-- Required work --
Copy nothing but the text: repeat each entry exactly and drop the images.

-- Extracted information --
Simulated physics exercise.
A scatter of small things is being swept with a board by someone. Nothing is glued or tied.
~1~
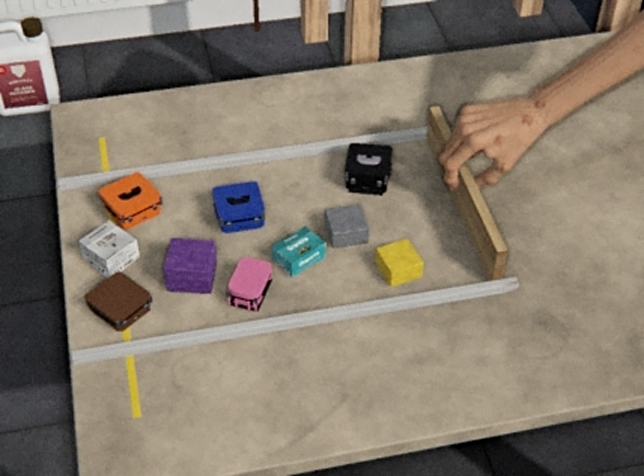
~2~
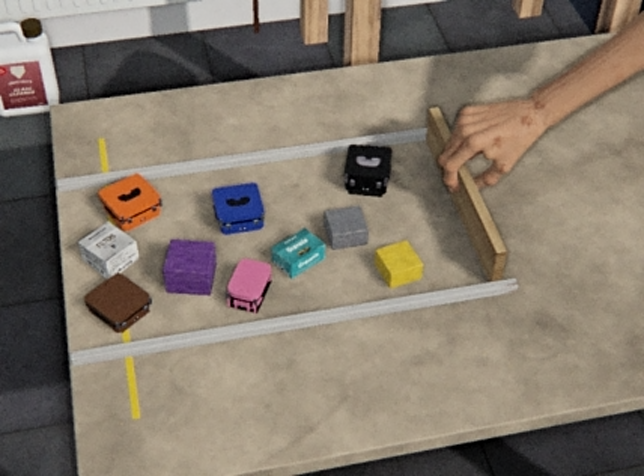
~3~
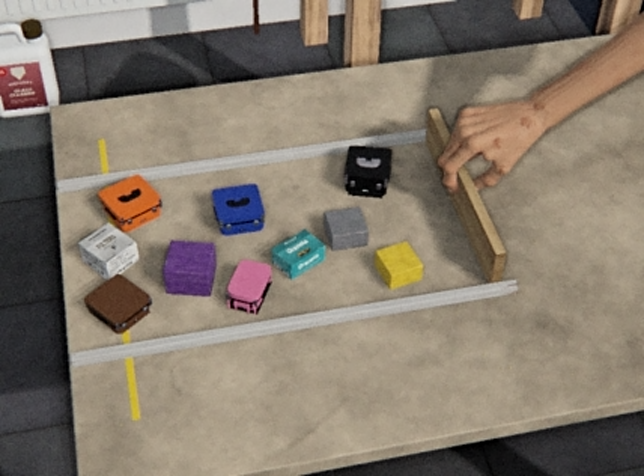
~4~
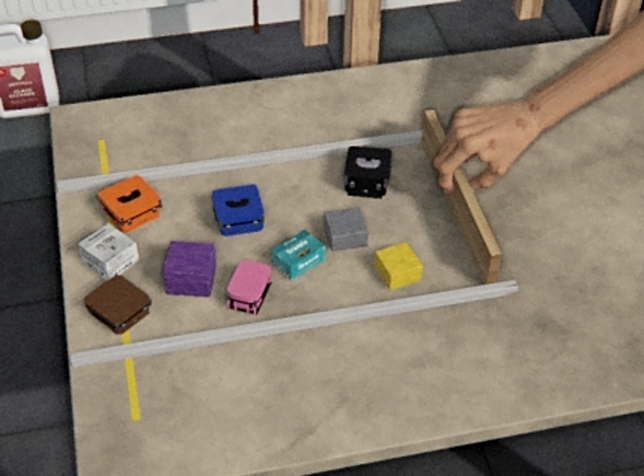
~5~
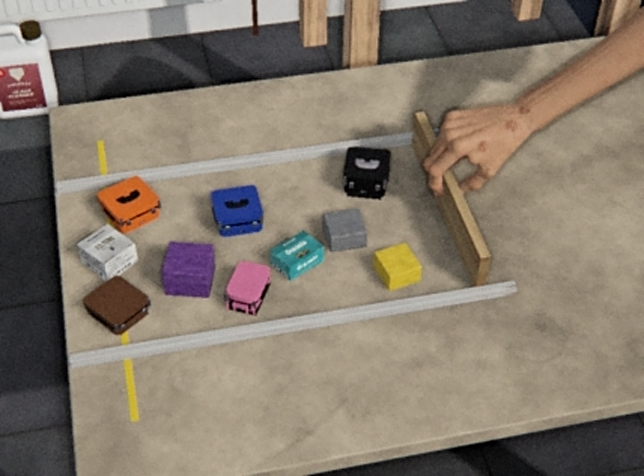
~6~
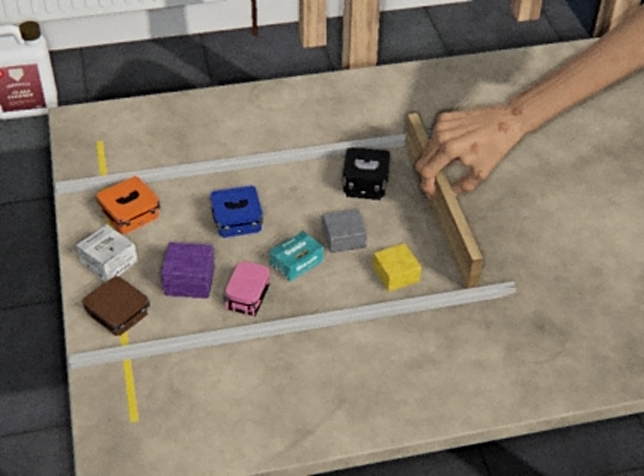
On a stone-coloured tabletop between two pale rails, a hand held a wooden board still at first, then slid it slightly left toward a scatter of small colourful boxes and blocks, which stayed put.
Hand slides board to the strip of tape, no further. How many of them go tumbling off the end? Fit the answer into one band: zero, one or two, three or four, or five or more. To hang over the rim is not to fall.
I would say five or more.
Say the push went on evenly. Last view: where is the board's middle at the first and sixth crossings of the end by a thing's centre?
At (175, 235) for the first, at (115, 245) for the sixth.
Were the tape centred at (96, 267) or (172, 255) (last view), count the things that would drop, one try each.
Respectively 7 and 0.
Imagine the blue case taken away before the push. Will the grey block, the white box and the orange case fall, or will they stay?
Grey block: Still there. White box: Over the edge. Orange case: Over the edge.
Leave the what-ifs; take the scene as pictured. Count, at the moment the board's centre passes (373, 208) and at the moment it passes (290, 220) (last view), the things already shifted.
The counts are 2 and 6.
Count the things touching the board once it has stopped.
3 of them.
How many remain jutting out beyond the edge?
That adds up to 2.
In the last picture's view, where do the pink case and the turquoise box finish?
The pink case comes to rest close to (68, 335), while the turquoise box rests close to (71, 294).
Soon after, none off yet; white box at rest near (107, 253); brown case at rest near (117, 307); orange case at rest near (129, 206).
After that, none off yet; white box at rest near (107, 253); brown case at rest near (117, 307); orange case moving near (123, 206).
And then, none off yet; white box tilting a little near (48, 264); brown case displaced about its own width near (76, 311); orange case displaced about its own width near (55, 206).
In the end, the number that fall off is five or more; gone, blue case, purple block, orange case, brown case and white box.
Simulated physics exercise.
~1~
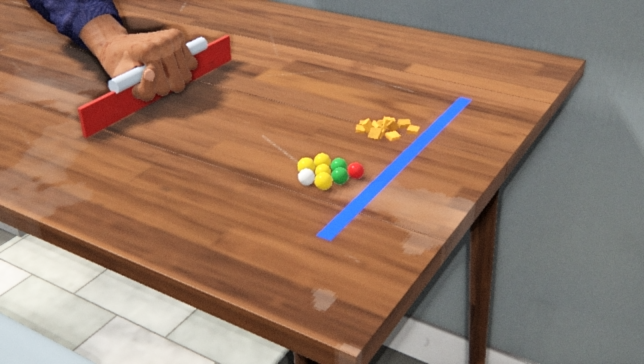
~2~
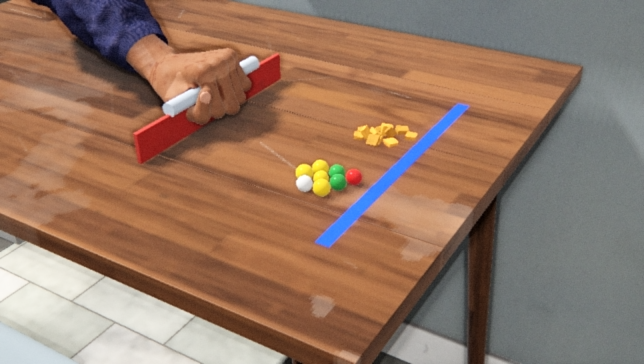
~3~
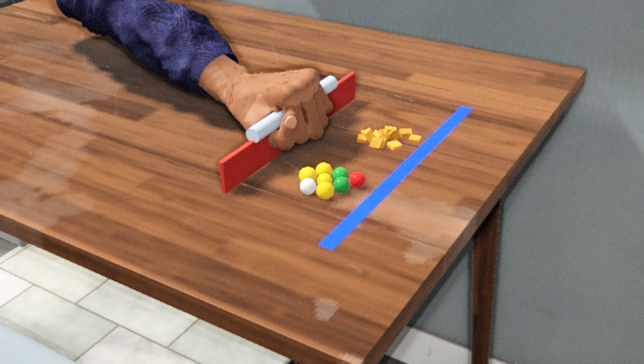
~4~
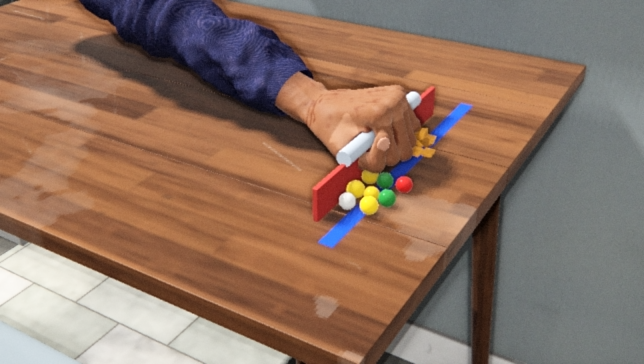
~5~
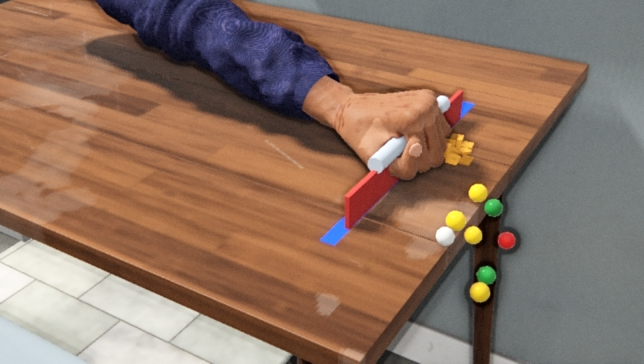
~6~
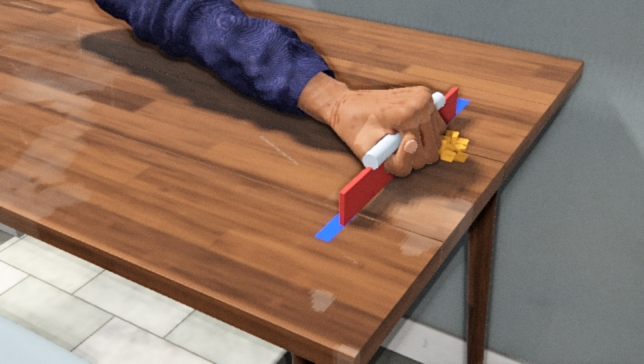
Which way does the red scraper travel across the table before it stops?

-- Response to the task --
Simulated physics exercise.
A scatter of small things is being swept with a board by someone. Nothing is glued or tied.
~1~
~2~
~3~
~4~
~5~
~6~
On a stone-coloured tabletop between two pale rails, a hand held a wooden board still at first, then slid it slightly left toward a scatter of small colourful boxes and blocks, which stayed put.
Hand slides board to the strip of tape, no further. How many of them go tumbling off the end? Fit the answer into one band: zero, one or two, three or four, or five or more. To hang over the rim is not to fall.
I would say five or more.
Say the push went on evenly. Last view: where is the board's middle at the first and sixth crossings of the end by a thing's centre?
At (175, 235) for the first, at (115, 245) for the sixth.
Were the tape centred at (96, 267) or (172, 255) (last view), count the things that would drop, one try each.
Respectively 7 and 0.
Imagine the blue case taken away before the push. Will the grey block, the white box and the orange case fall, or will they stay?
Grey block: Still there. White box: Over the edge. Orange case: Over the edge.
Leave the what-ifs; take the scene as pictured. Count, at the moment the board's centre passes (373, 208) and at the moment it passes (290, 220) (last view), the things already shifted.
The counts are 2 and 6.
Count the things touching the board once it has stopped.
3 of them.
How many remain jutting out beyond the edge?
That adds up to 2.
In the last picture's view, where do the pink case and the turquoise box finish?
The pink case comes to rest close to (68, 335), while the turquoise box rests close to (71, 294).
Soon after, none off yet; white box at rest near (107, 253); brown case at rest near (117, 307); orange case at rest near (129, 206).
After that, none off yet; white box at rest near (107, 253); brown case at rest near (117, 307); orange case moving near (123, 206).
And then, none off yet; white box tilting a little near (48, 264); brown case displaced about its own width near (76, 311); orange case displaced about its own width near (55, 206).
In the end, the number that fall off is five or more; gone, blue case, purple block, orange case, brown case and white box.
Simulated physics exercise.
~1~
~2~
~3~
~4~
~5~
~6~
Which way does the red scraper travel across the table before it stops?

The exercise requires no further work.